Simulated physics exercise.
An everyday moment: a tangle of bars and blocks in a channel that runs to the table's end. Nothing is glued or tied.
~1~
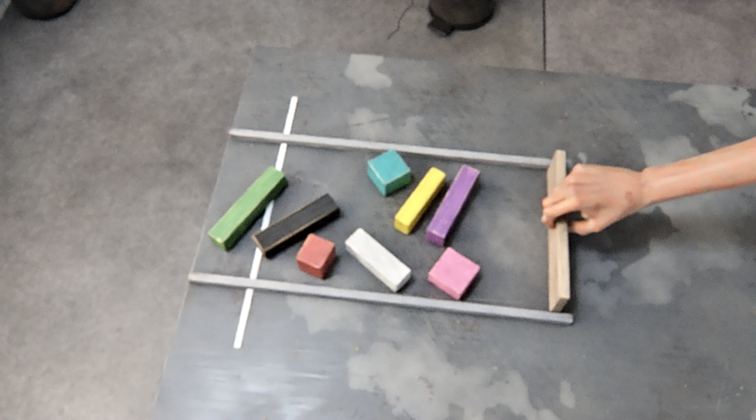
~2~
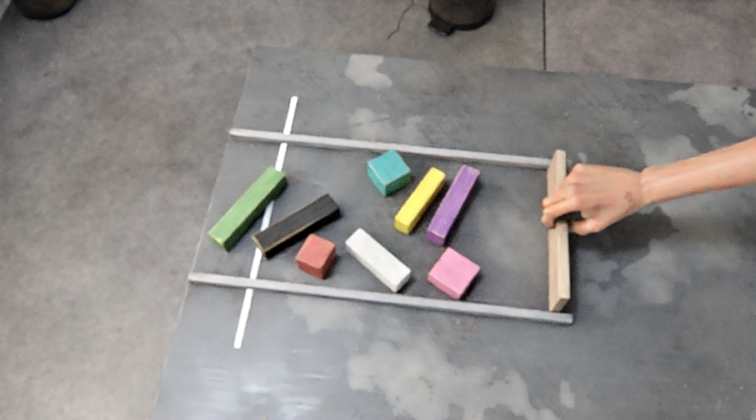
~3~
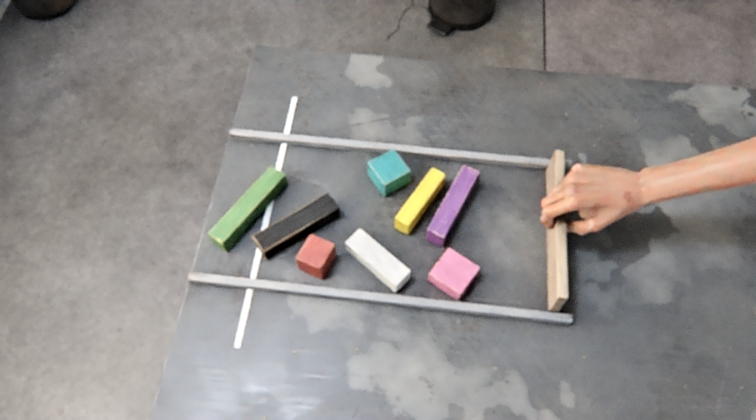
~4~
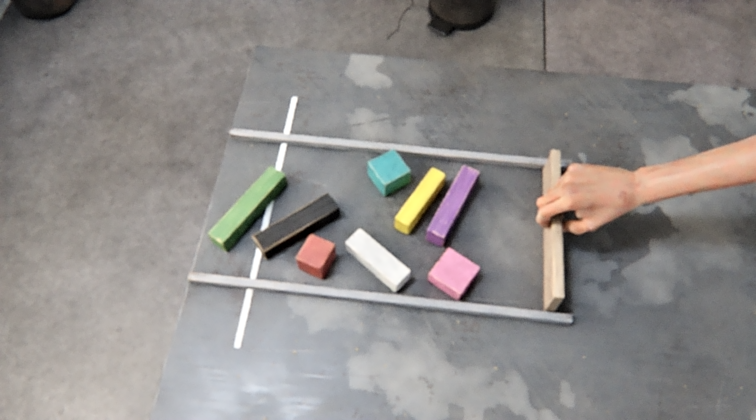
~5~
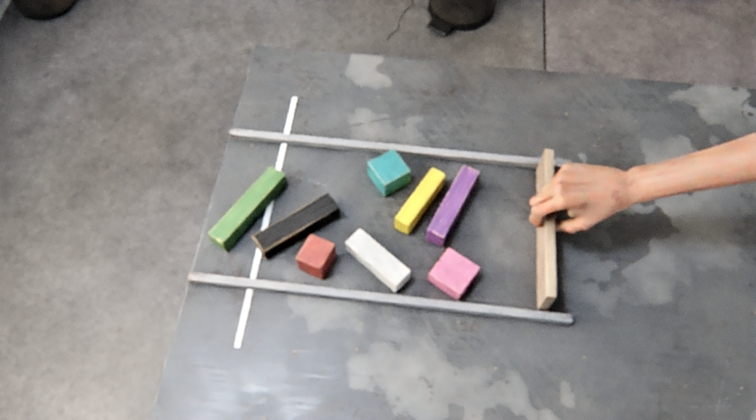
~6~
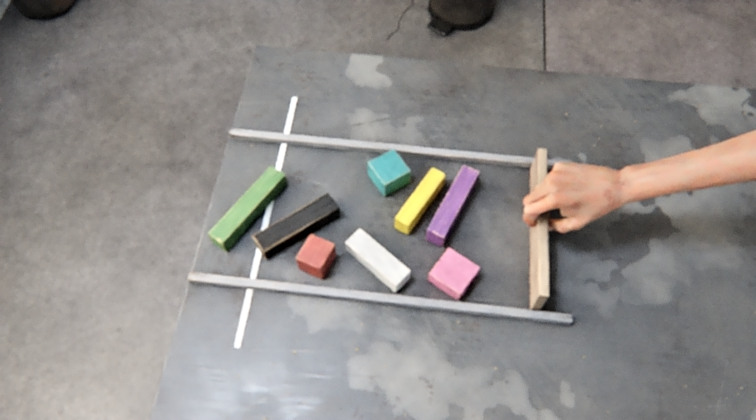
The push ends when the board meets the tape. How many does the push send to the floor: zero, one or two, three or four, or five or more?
In the end the number that fall off is three or four.
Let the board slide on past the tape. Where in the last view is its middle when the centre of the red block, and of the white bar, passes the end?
For the red block at (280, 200), for the white bar at (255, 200).
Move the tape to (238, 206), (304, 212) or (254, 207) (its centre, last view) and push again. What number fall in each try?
Down on the floor: 5, 0 and 4.
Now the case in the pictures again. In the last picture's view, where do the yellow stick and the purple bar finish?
Near (247, 184) and (263, 187).
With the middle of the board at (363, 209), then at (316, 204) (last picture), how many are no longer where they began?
First 7, then 8.
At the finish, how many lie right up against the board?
That makes 2.
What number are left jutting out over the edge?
It comes to 1.
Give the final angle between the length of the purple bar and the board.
About 0°.
A little later, none off yet; green bar at rest near (249, 208); black stick at rest near (297, 226); red block at rest near (317, 257).
When it is over, the number that fall off is three or four; down, red block, black stick and green bar.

- Problem to work on: Repeat the data exactly, dropping every picture it holds.

- Reply to the exercise:
Simulated physics exercise.
An everyday moment: a tangle of bars and blocks in a channel that runs to the table's end. Nothing is glued or tied.
~1~
~2~
~3~
~4~
~5~
~6~
The push ends when the board meets the tape. How many does the push send to the floor: zero, one or two, three or four, or five or more?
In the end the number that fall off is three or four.
Let the board slide on past the tape. Where in the last view is its middle when the centre of the red block, and of the white bar, passes the end?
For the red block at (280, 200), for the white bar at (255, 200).
Move the tape to (238, 206), (304, 212) or (254, 207) (its centre, last view) and push again. What number fall in each try?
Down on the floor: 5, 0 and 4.
Now the case in the pictures again. In the last picture's view, where do the yellow stick and the purple bar finish?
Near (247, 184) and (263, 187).
With the middle of the board at (363, 209), then at (316, 204) (last picture), how many are no longer where they began?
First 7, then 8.
At the finish, how many lie right up against the board?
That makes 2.
What number are left jutting out over the edge?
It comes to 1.
Give the final angle between the length of the purple bar and the board.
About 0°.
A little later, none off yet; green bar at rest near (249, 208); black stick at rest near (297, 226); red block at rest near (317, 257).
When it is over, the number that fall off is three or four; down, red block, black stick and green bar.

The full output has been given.